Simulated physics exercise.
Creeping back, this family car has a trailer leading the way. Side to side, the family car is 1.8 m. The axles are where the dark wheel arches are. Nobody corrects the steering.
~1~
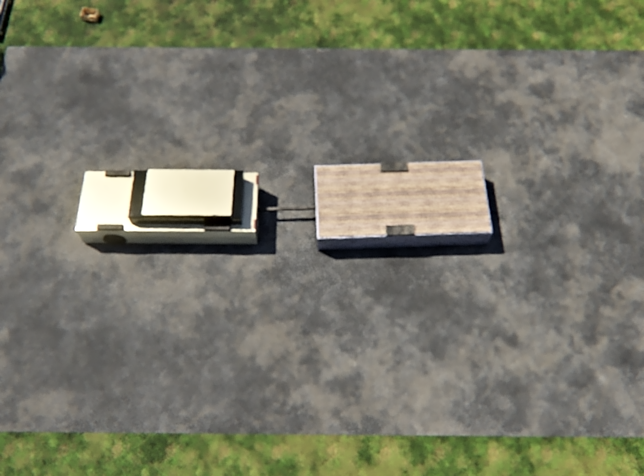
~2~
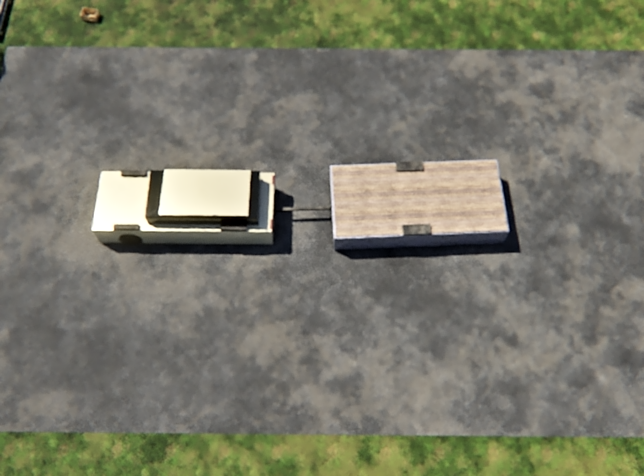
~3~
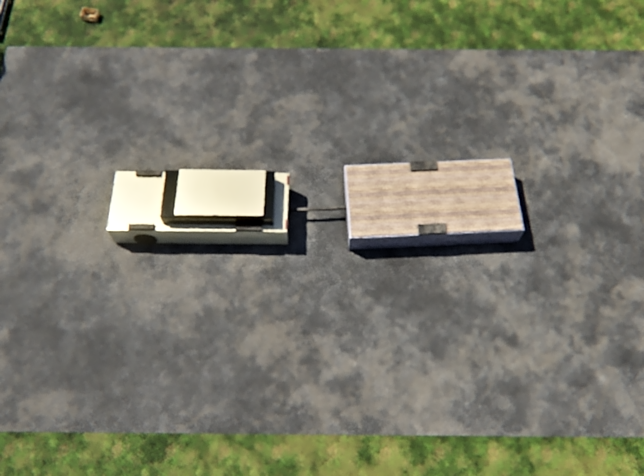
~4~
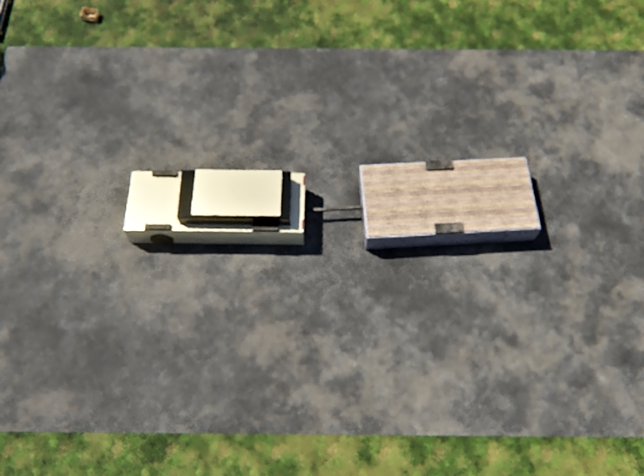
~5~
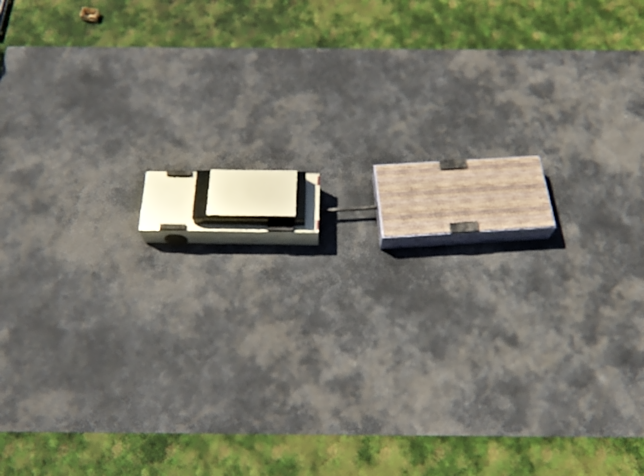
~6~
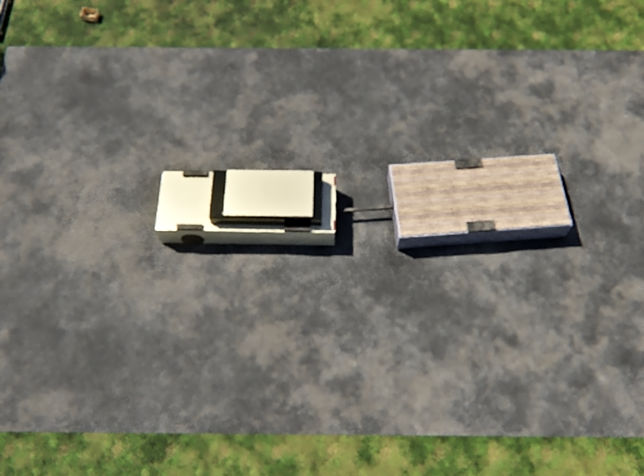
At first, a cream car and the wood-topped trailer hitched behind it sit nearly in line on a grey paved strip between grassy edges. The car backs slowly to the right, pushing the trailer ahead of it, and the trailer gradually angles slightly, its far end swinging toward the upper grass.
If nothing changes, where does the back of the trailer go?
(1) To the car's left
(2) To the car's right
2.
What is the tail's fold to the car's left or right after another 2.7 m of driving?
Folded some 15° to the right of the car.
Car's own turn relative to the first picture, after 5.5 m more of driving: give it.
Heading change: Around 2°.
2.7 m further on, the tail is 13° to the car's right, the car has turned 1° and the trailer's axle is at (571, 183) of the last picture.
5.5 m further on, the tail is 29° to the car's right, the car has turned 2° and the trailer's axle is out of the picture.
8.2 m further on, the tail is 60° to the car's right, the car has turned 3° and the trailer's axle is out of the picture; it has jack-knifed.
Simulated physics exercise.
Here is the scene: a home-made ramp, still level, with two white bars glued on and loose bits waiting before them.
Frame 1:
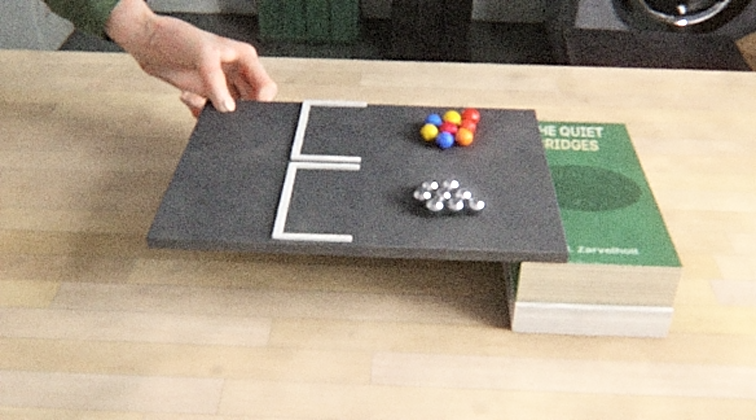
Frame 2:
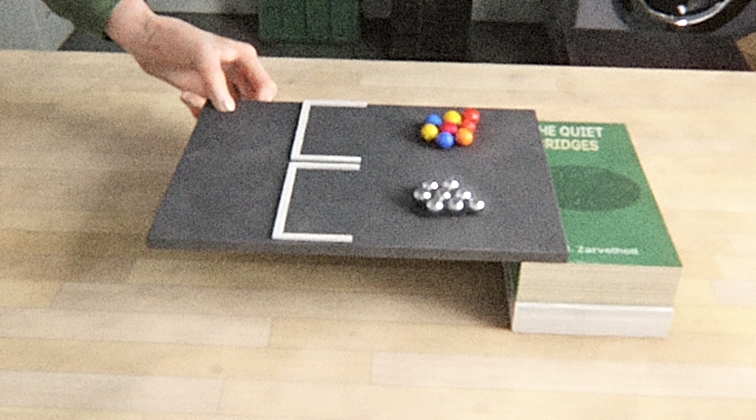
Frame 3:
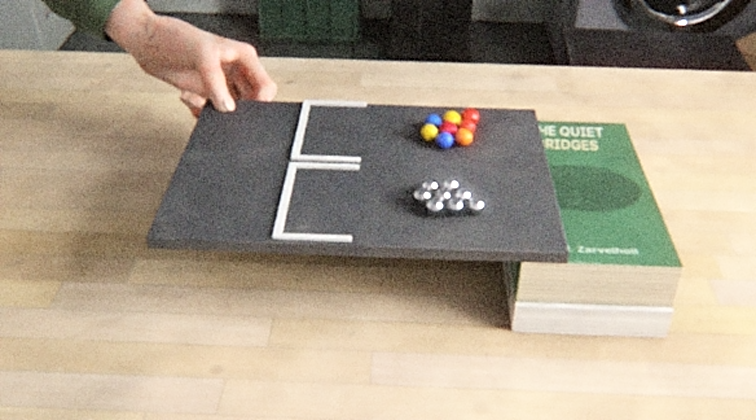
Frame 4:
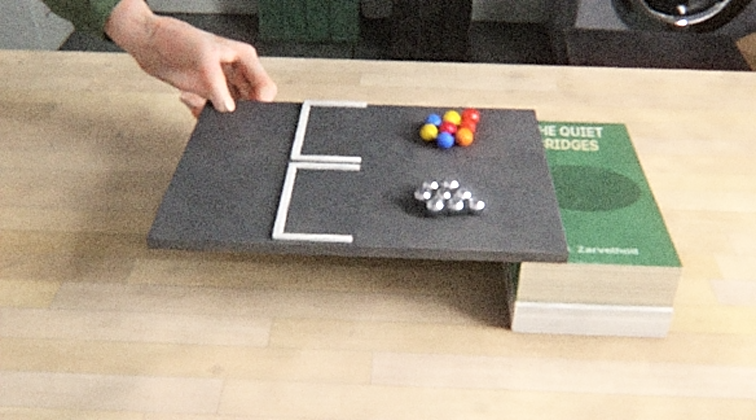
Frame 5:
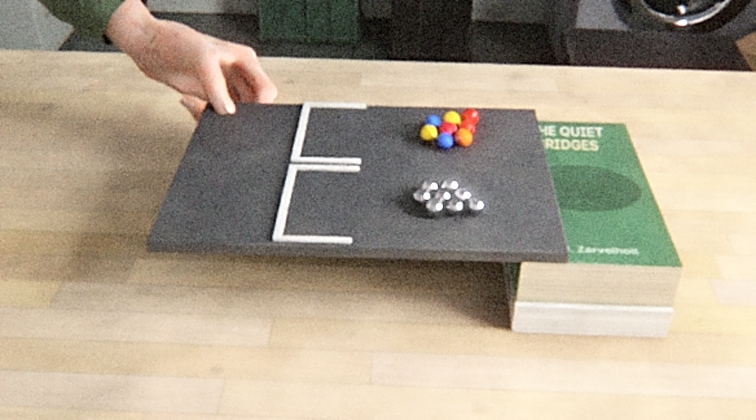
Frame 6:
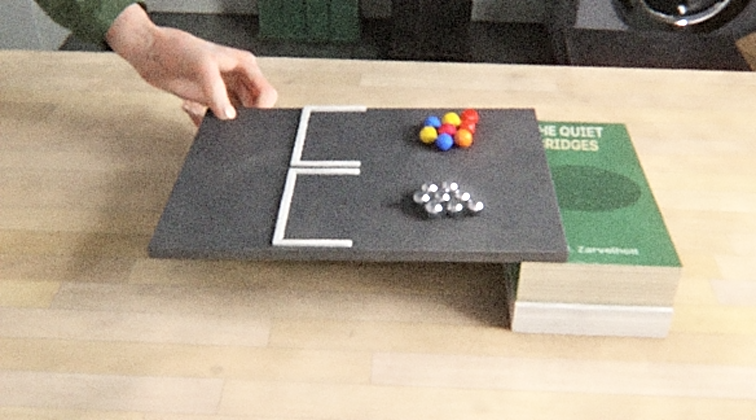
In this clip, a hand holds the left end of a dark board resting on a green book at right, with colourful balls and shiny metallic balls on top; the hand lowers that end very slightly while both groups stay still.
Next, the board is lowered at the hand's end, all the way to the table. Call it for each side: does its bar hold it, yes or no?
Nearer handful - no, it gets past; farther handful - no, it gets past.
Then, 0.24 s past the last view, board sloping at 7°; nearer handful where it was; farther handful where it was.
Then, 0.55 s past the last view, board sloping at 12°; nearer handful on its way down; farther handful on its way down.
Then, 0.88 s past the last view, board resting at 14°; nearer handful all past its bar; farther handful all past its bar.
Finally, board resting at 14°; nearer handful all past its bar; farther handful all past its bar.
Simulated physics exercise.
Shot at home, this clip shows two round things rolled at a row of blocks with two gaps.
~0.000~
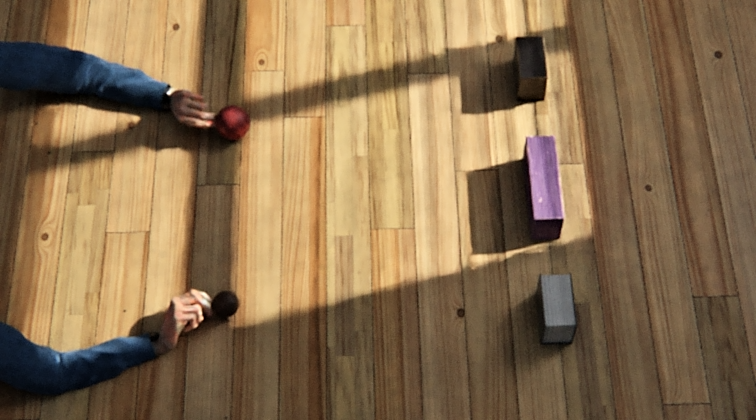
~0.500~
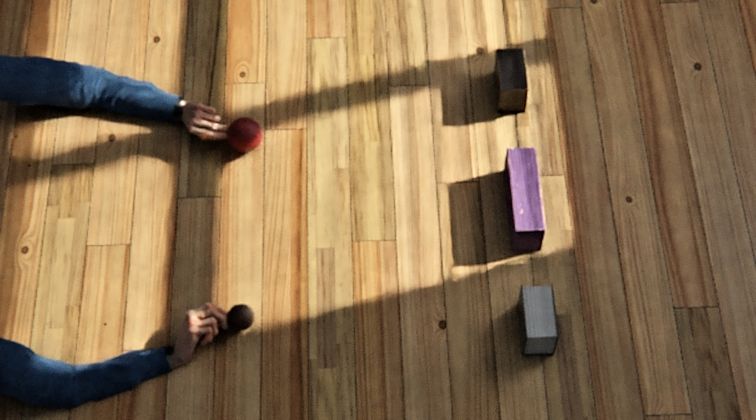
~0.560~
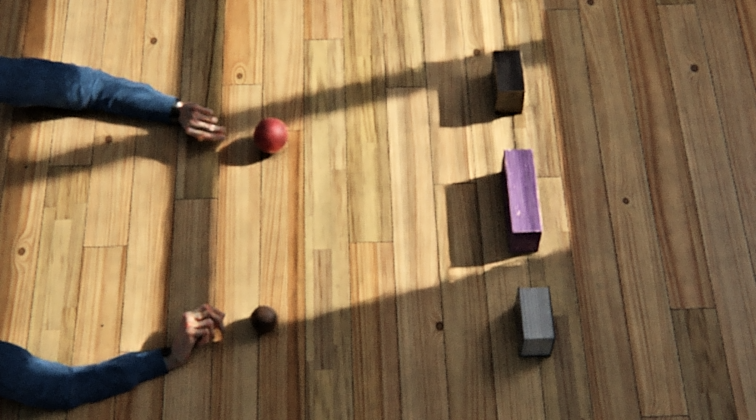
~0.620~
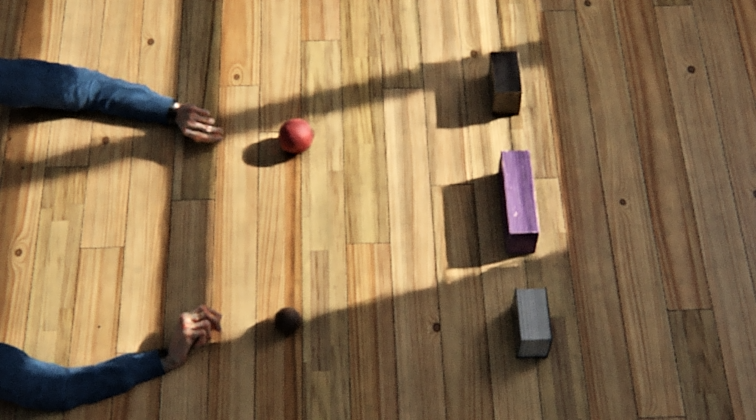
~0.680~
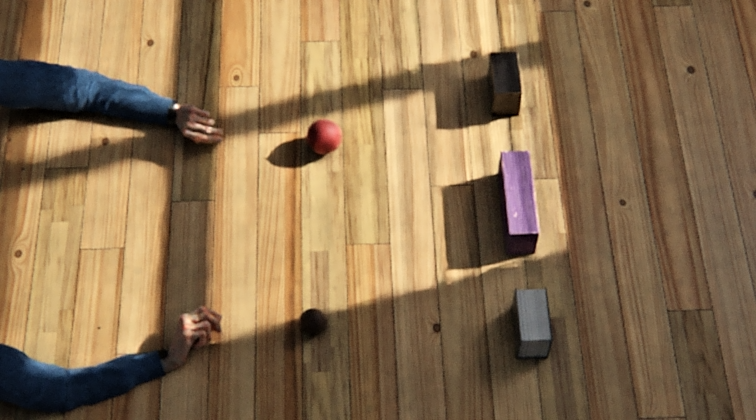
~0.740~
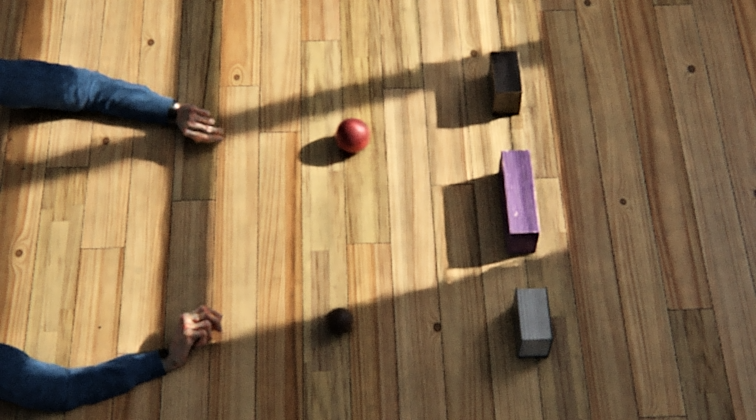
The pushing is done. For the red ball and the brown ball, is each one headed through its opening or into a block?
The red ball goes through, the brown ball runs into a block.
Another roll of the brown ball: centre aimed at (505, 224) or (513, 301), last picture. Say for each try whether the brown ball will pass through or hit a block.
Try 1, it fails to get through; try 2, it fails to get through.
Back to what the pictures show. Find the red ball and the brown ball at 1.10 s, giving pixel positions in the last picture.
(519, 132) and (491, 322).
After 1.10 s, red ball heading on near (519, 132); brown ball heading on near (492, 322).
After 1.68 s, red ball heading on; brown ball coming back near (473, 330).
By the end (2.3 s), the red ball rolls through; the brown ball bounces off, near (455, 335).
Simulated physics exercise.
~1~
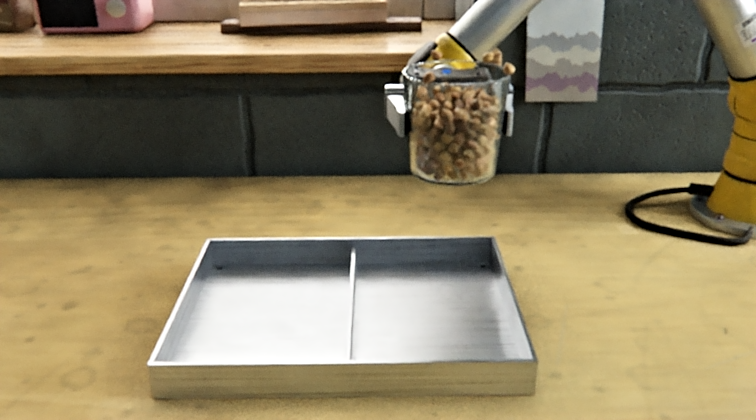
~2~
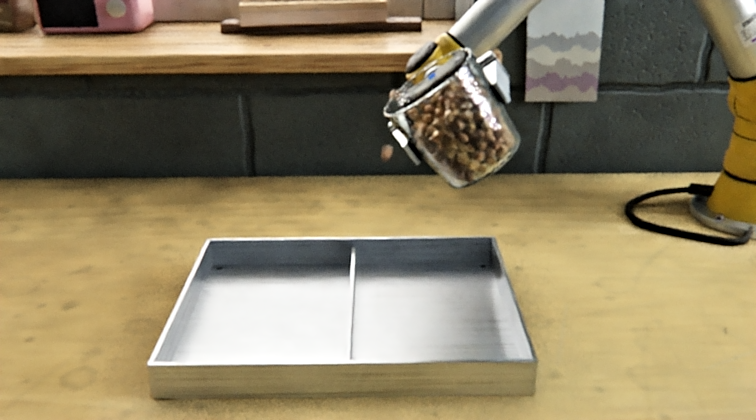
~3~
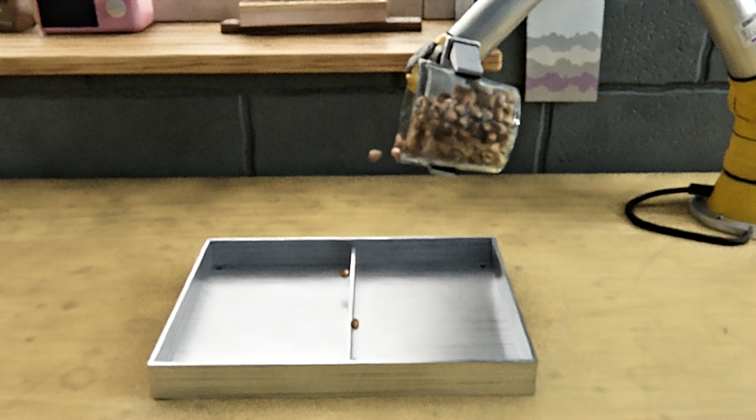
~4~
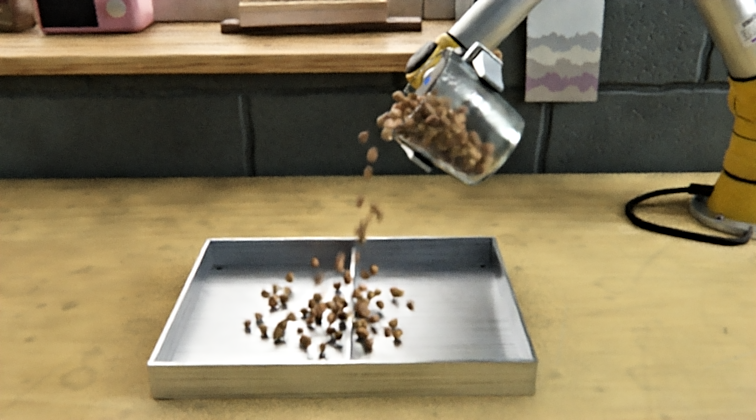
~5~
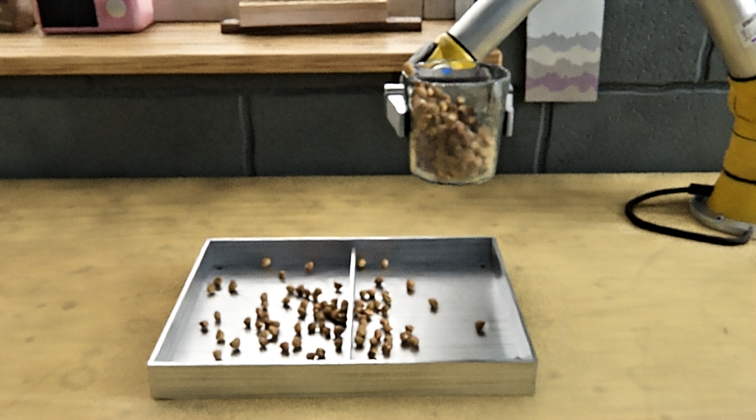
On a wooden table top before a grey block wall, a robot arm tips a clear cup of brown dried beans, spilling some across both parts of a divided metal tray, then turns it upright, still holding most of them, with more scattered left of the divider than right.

+ + + + + + +

SHORT TASK
Without the pictures, repeat all the records word for word.

SOLUTION FOR THIS TASK
Simulated physics exercise.
Creeping back, this family car has a trailer leading the way. Side to side, the family car is 1.8 m. The axles are where the dark wheel arches are. Nobody corrects the steering.
~1~
~2~
~3~
~4~
~5~
~6~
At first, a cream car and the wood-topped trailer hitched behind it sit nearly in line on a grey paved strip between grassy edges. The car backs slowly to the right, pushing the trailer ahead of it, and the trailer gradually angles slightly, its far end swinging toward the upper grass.
If nothing changes, where does the back of the trailer go?
(1) To the car's left
(2) To the car's right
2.
What is the tail's fold to the car's left or right after another 2.7 m of driving?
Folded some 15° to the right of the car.
Car's own turn relative to the first picture, after 5.5 m more of driving: give it.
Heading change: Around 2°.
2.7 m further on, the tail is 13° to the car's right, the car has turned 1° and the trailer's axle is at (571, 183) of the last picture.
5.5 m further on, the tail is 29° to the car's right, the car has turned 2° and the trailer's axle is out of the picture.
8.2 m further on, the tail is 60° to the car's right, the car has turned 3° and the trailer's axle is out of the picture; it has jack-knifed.
Simulated physics exercise.
Here is the scene: a home-made ramp, still level, with two white bars glued on and loose bits waiting before them.
Frame 1:
Frame 2:
Frame 3:
Frame 4:
Frame 5:
Frame 6:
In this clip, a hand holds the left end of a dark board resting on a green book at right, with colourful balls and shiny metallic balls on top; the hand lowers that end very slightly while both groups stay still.
Next, the board is lowered at the hand's end, all the way to the table. Call it for each side: does its bar hold it, yes or no?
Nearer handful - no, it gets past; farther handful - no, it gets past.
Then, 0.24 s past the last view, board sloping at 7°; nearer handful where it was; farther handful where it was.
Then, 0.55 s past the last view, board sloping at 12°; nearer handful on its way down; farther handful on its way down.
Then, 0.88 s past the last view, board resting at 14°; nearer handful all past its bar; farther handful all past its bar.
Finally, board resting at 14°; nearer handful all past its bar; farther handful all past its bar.
Simulated physics exercise.
Shot at home, this clip shows two round things rolled at a row of blocks with two gaps.
~0.000~
~0.500~
~0.560~
~0.620~
~0.680~
~0.740~
The pushing is done. For the red ball and the brown ball, is each one headed through its opening or into a block?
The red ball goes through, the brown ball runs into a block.
Another roll of the brown ball: centre aimed at (505, 224) or (513, 301), last picture. Say for each try whether the brown ball will pass through or hit a block.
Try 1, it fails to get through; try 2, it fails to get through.
Back to what the pictures show. Find the red ball and the brown ball at 1.10 s, giving pixel positions in the last picture.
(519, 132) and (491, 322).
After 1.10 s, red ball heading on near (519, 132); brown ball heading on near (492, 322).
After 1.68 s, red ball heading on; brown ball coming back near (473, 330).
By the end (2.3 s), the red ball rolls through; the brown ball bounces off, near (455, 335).
Simulated physics exercise.
~1~
~2~
~3~
~4~
~5~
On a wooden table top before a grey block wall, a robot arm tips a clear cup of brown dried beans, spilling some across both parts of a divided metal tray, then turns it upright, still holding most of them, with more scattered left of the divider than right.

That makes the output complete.